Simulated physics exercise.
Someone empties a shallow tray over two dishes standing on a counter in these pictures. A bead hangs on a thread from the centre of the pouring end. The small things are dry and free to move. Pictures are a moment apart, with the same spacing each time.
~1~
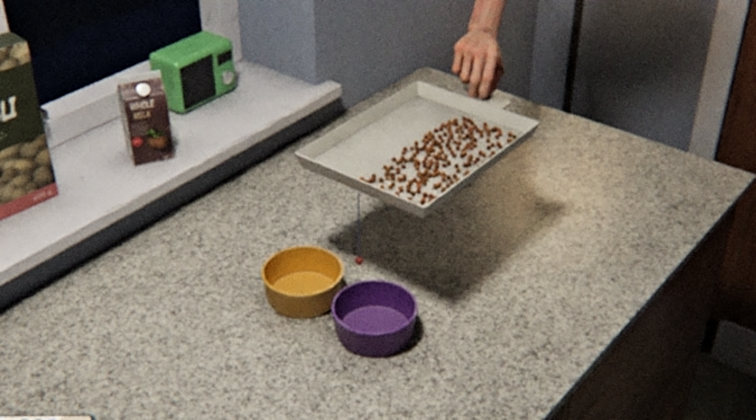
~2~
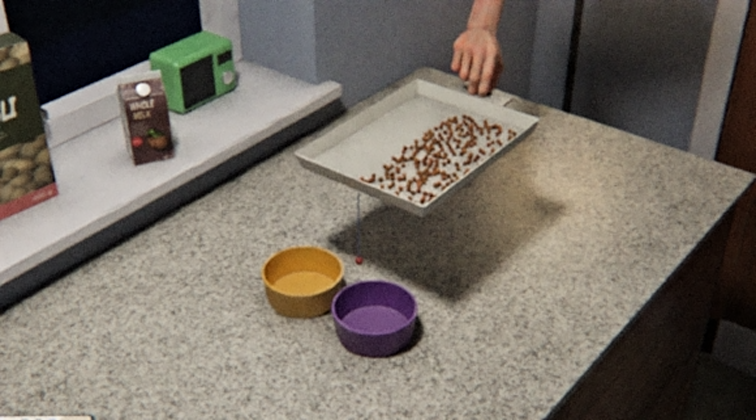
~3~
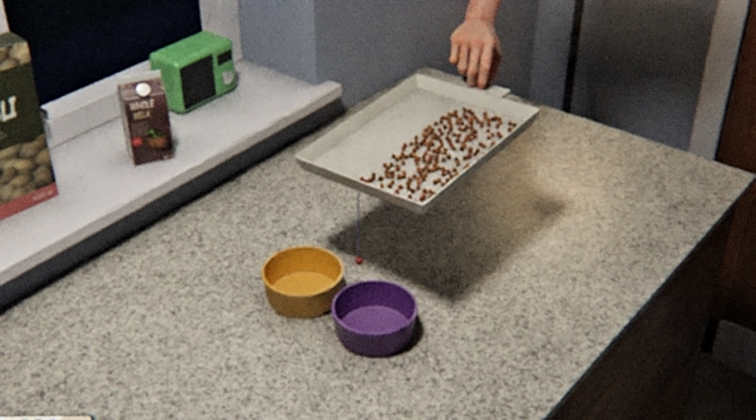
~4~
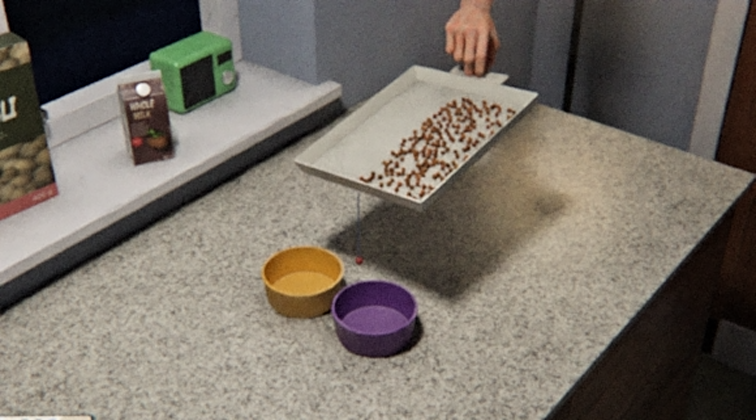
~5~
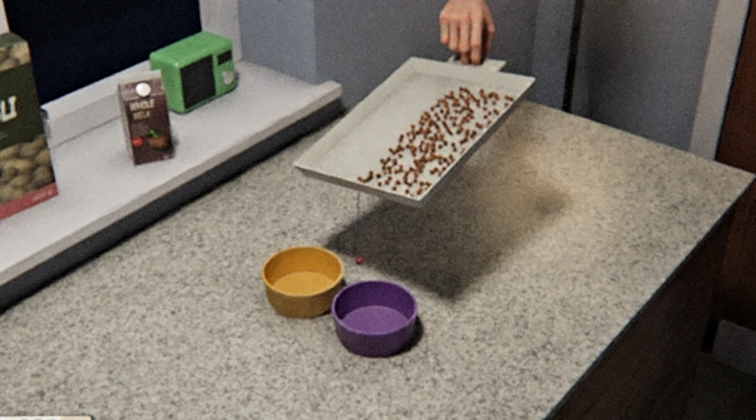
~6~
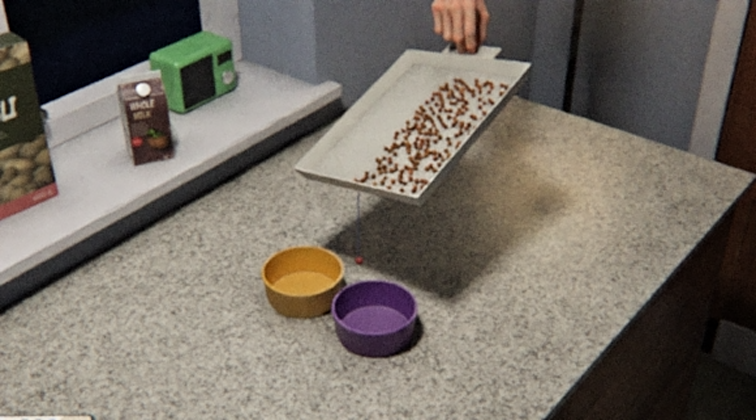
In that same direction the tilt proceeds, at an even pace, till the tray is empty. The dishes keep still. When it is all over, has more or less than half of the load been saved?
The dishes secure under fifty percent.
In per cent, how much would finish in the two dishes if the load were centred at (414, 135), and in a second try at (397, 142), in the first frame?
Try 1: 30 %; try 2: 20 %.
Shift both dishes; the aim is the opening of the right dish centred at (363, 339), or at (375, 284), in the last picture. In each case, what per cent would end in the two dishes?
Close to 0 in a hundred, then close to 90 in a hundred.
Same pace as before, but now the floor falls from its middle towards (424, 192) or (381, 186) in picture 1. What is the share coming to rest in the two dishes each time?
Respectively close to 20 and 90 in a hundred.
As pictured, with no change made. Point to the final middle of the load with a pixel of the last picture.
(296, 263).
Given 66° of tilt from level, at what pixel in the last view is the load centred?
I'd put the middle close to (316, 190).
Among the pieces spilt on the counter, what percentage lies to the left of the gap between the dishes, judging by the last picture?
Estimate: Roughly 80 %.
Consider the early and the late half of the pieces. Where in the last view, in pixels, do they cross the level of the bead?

## [Stated problem]
Repeat the material above word for word and skip every image in it.

## [Reply to the task]
Simulated physics exercise.
Someone empties a shallow tray over two dishes standing on a counter in these pictures. A bead hangs on a thread from the centre of the pouring end. The small things are dry and free to move. Pictures are a moment apart, with the same spacing each time.
~1~
~2~
~3~
~4~
~5~
~6~
In that same direction the tilt proceeds, at an even pace, till the tray is empty. The dishes keep still. When it is all over, has more or less than half of the load been saved?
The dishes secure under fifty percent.
In per cent, how much would finish in the two dishes if the load were centred at (414, 135), and in a second try at (397, 142), in the first frame?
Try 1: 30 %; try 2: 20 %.
Shift both dishes; the aim is the opening of the right dish centred at (363, 339), or at (375, 284), in the last picture. In each case, what per cent would end in the two dishes?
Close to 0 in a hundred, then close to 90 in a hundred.
Same pace as before, but now the floor falls from its middle towards (424, 192) or (381, 186) in picture 1. What is the share coming to rest in the two dishes each time?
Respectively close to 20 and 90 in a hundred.
As pictured, with no change made. Point to the final middle of the load with a pixel of the last picture.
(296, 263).
Given 66° of tilt from level, at what pixel in the last view is the load centred?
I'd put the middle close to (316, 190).
Among the pieces spilt on the counter, what percentage lies to the left of the gap between the dishes, judging by the last picture?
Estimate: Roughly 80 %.
Consider the early and the late half of the pieces. Where in the last view, in pixels, do they cross the level of the bead?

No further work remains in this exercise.